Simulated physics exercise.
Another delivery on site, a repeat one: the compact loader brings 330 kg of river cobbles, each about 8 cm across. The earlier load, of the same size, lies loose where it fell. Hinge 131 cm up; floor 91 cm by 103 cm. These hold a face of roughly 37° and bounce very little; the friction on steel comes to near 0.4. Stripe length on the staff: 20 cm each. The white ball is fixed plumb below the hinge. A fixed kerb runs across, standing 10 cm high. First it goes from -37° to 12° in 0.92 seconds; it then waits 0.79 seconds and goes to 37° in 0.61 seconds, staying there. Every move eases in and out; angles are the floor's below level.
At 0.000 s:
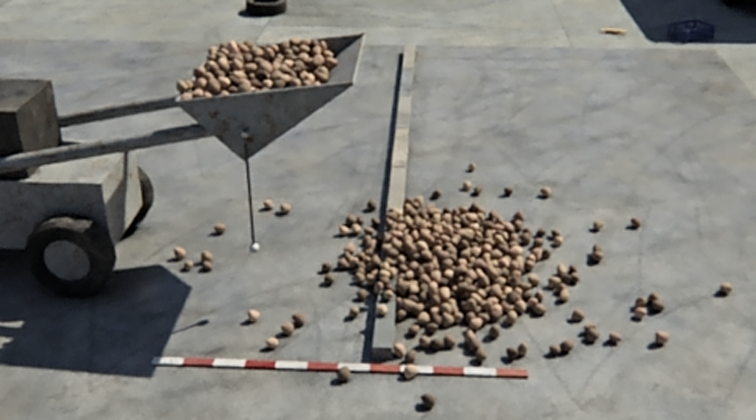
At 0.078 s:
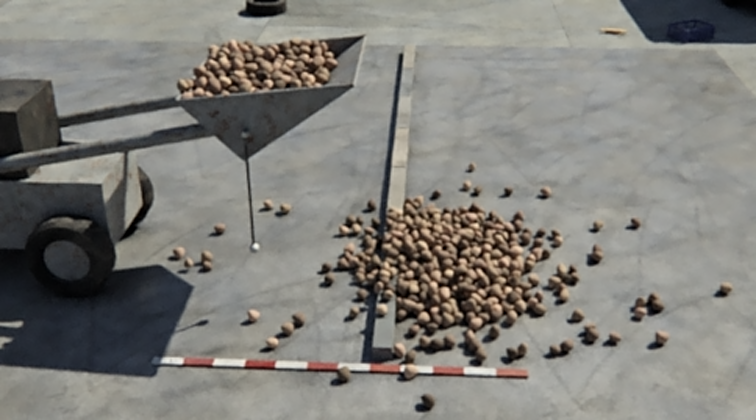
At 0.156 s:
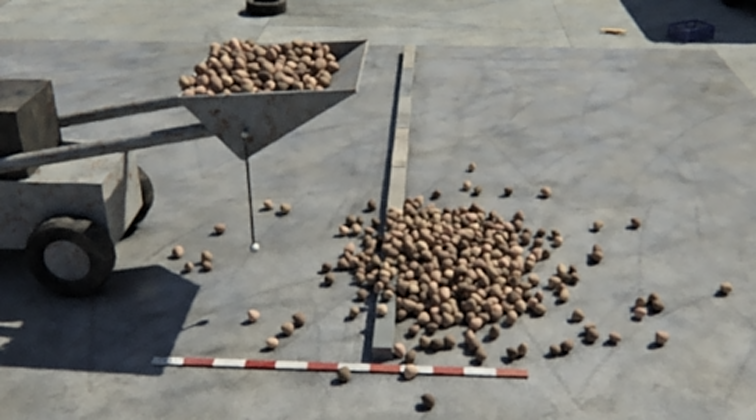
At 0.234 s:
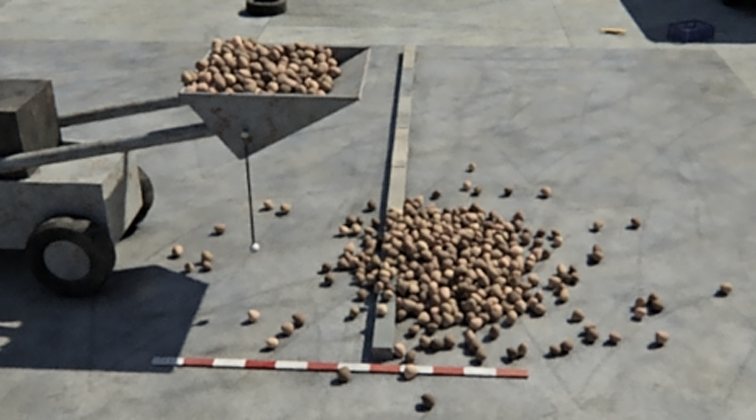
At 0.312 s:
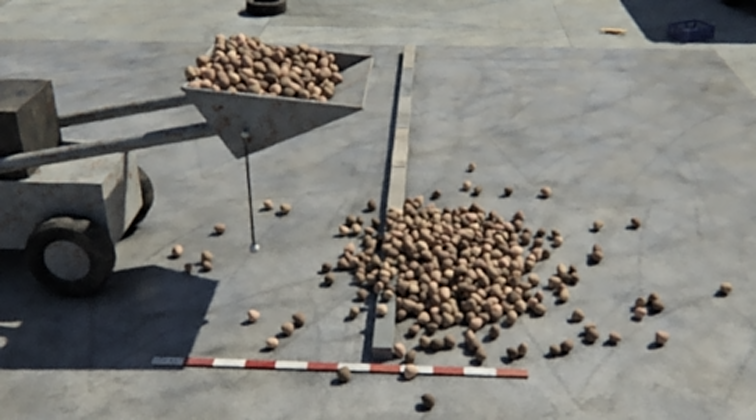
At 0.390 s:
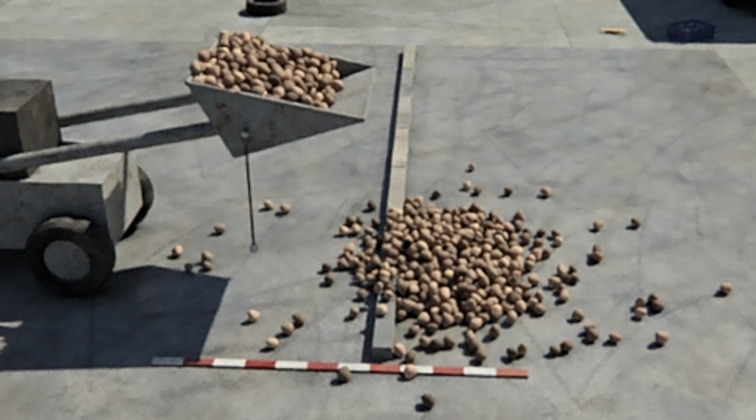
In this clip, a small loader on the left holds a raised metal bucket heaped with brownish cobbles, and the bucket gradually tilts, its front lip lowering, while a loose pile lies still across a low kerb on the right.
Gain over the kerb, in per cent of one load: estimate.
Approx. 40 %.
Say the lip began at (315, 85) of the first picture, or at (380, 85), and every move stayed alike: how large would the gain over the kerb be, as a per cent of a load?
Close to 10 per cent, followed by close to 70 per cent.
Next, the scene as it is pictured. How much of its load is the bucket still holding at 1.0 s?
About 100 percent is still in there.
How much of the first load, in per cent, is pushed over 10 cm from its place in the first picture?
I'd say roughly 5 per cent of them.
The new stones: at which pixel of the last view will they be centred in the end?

- _Written instruction_
Every line of the data should be copied as it stands, without the images.

- _Written response_
Simulated physics exercise.
Another delivery on site, a repeat one: the compact loader brings 330 kg of river cobbles, each about 8 cm across. The earlier load, of the same size, lies loose where it fell. Hinge 131 cm up; floor 91 cm by 103 cm. These hold a face of roughly 37° and bounce very little; the friction on steel comes to near 0.4. Stripe length on the staff: 20 cm each. The white ball is fixed plumb below the hinge. A fixed kerb runs across, standing 10 cm high. First it goes from -37° to 12° in 0.92 seconds; it then waits 0.79 seconds and goes to 37° in 0.61 seconds, staying there. Every move eases in and out; angles are the floor's below level.
At 0.000 s:
At 0.078 s:
At 0.156 s:
At 0.234 s:
At 0.312 s:
At 0.390 s:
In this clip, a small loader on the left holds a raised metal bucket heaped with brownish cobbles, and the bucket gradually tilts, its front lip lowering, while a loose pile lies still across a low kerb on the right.
Gain over the kerb, in per cent of one load: estimate.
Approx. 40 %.
Say the lip began at (315, 85) of the first picture, or at (380, 85), and every move stayed alike: how large would the gain over the kerb be, as a per cent of a load?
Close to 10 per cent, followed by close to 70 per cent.
Next, the scene as it is pictured. How much of its load is the bucket still holding at 1.0 s?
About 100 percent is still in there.
How much of the first load, in per cent, is pushed over 10 cm from its place in the first picture?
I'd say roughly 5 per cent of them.
The new stones: at which pixel of the last view will they be centred in the end?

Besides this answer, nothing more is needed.